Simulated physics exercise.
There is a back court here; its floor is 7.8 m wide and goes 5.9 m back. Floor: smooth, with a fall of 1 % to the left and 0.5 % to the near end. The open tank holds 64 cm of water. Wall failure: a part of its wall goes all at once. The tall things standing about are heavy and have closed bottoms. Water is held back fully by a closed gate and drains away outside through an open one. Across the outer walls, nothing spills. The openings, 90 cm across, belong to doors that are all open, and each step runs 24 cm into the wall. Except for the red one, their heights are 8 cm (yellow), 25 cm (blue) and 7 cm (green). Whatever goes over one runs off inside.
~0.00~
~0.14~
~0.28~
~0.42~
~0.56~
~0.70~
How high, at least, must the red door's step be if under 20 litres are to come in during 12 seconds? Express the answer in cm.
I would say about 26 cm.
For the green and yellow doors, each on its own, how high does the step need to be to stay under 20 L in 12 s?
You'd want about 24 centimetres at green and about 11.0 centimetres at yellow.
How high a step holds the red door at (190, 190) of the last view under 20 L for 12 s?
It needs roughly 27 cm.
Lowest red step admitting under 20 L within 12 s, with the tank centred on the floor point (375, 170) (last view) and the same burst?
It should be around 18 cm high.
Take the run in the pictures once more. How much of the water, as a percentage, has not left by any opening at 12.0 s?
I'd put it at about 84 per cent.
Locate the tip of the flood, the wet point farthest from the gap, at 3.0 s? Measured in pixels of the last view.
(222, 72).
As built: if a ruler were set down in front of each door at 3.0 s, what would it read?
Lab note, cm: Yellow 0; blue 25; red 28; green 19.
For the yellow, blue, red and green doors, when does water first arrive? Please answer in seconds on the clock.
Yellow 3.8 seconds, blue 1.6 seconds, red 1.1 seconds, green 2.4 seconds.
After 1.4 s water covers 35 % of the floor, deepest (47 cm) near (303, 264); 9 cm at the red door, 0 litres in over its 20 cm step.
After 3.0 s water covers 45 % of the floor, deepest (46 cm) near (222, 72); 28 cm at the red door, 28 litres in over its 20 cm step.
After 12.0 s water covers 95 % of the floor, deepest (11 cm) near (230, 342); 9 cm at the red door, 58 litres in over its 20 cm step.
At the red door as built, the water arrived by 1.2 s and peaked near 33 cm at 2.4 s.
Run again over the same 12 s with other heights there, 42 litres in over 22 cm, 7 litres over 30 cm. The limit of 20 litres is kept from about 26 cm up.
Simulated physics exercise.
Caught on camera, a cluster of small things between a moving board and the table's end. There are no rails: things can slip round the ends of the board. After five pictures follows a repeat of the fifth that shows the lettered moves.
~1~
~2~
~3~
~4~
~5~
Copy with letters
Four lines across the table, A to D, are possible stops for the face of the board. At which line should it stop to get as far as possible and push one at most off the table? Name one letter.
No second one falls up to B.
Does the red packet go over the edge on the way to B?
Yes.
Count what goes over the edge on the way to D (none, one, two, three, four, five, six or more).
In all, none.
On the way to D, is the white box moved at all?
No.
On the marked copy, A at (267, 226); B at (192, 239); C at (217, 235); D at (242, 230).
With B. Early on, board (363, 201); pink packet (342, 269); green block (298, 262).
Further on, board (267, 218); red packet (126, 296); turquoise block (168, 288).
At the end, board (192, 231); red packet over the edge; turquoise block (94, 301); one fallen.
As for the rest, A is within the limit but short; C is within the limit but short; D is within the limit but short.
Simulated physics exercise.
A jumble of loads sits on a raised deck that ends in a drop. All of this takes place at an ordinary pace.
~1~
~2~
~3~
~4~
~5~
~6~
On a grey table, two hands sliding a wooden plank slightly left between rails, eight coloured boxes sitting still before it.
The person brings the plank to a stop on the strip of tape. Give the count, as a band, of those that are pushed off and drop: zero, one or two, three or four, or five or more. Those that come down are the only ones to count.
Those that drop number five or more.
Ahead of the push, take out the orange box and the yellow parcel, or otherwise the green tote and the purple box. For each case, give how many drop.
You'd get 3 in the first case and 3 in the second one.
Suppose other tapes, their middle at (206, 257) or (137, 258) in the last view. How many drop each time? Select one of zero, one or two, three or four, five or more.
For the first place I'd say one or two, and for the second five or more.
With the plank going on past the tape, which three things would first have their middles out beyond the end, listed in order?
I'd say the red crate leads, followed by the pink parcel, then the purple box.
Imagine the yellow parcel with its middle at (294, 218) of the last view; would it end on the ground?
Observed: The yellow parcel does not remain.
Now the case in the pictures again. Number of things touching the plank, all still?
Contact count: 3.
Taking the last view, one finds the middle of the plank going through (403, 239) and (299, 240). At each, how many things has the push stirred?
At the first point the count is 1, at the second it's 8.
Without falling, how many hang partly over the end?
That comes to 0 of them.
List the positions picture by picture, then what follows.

• _PROBLEM_:
Which lines contain the word "follows"? Copy each one.

• _THE RESPONSE_:
Caught on camera, a cluster of small things between a moving board and the table's end. There are no rails: things can slip round the ends of the board. After five pictures follows a repeat of the fifth that shows the lettered moves.
List the positions picture by picture, then what follows.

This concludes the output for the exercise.